* JOB: Transcribe the data in full and exactly, omitting any pictures.

* INFORMATION PROVIDED:
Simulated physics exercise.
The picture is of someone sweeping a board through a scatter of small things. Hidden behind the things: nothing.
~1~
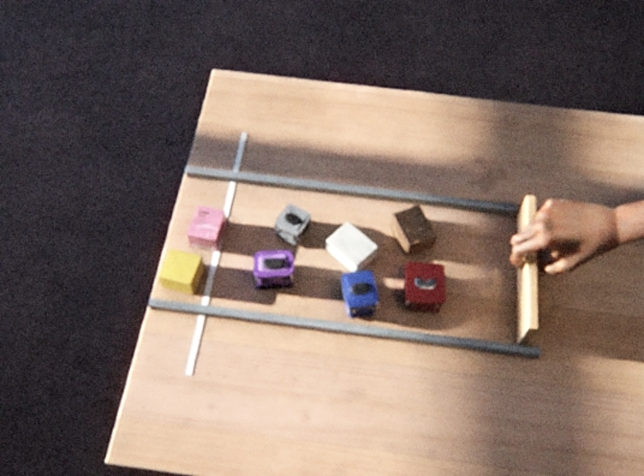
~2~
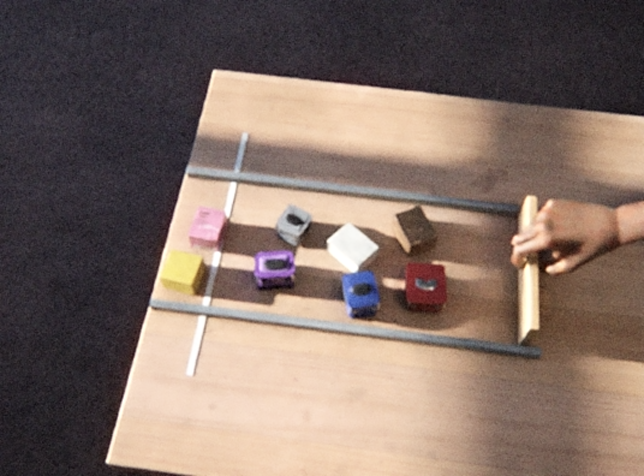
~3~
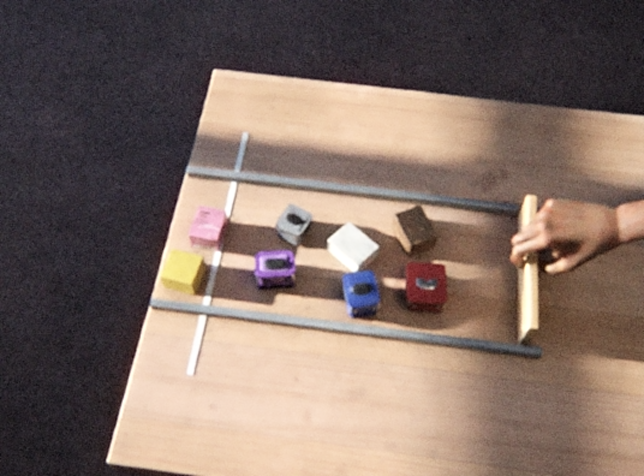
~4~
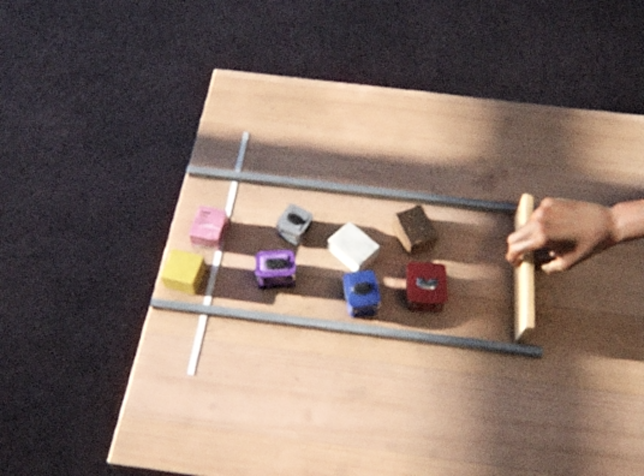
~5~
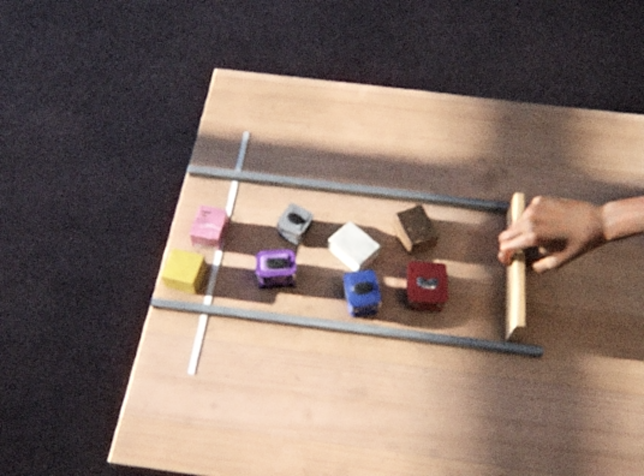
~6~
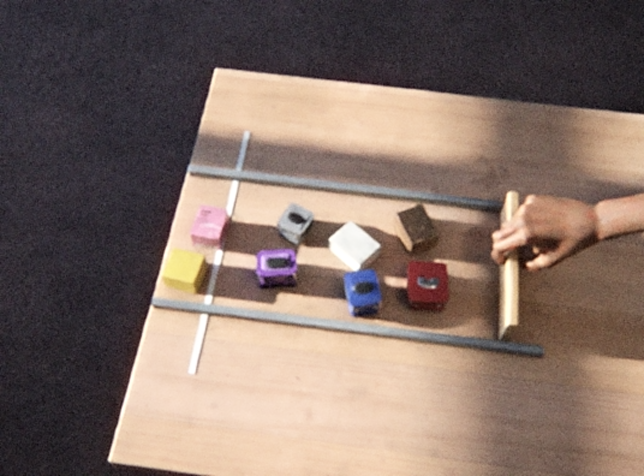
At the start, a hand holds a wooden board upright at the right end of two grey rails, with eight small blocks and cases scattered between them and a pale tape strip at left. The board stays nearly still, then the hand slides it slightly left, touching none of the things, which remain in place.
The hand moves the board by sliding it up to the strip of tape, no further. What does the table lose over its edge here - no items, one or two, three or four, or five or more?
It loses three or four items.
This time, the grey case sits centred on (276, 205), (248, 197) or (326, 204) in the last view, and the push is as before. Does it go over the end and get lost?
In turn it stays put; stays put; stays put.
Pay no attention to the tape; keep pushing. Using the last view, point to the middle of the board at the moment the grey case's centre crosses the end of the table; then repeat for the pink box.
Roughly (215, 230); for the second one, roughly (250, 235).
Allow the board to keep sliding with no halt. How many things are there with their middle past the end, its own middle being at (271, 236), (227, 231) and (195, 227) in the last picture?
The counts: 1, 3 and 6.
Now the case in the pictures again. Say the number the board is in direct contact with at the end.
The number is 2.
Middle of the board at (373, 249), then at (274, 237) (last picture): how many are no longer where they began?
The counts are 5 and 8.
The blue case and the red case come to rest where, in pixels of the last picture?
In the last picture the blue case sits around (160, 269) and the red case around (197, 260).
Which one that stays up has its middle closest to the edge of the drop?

* THE RESPONSE:
Simulated physics exercise.
The picture is of someone sweeping a board through a scatter of small things. Hidden behind the things: nothing.
~1~
~2~
~3~
~4~
~5~
~6~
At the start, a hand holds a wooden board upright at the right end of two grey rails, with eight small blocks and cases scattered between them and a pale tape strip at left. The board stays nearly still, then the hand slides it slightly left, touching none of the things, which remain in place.
The hand moves the board by sliding it up to the strip of tape, no further. What does the table lose over its edge here - no items, one or two, three or four, or five or more?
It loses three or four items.
This time, the grey case sits centred on (276, 205), (248, 197) or (326, 204) in the last view, and the push is as before. Does it go over the end and get lost?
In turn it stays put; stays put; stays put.
Pay no attention to the tape; keep pushing. Using the last view, point to the middle of the board at the moment the grey case's centre crosses the end of the table; then repeat for the pink box.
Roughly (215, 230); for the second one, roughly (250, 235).
Allow the board to keep sliding with no halt. How many things are there with their middle past the end, its own middle being at (271, 236), (227, 231) and (195, 227) in the last picture?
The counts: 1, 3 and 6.
Now the case in the pictures again. Say the number the board is in direct contact with at the end.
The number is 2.
Middle of the board at (373, 249), then at (274, 237) (last picture): how many are no longer where they began?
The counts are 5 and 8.
The blue case and the red case come to rest where, in pixels of the last picture?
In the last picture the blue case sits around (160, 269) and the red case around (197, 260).
Which one that stays up has its middle closest to the edge of the drop?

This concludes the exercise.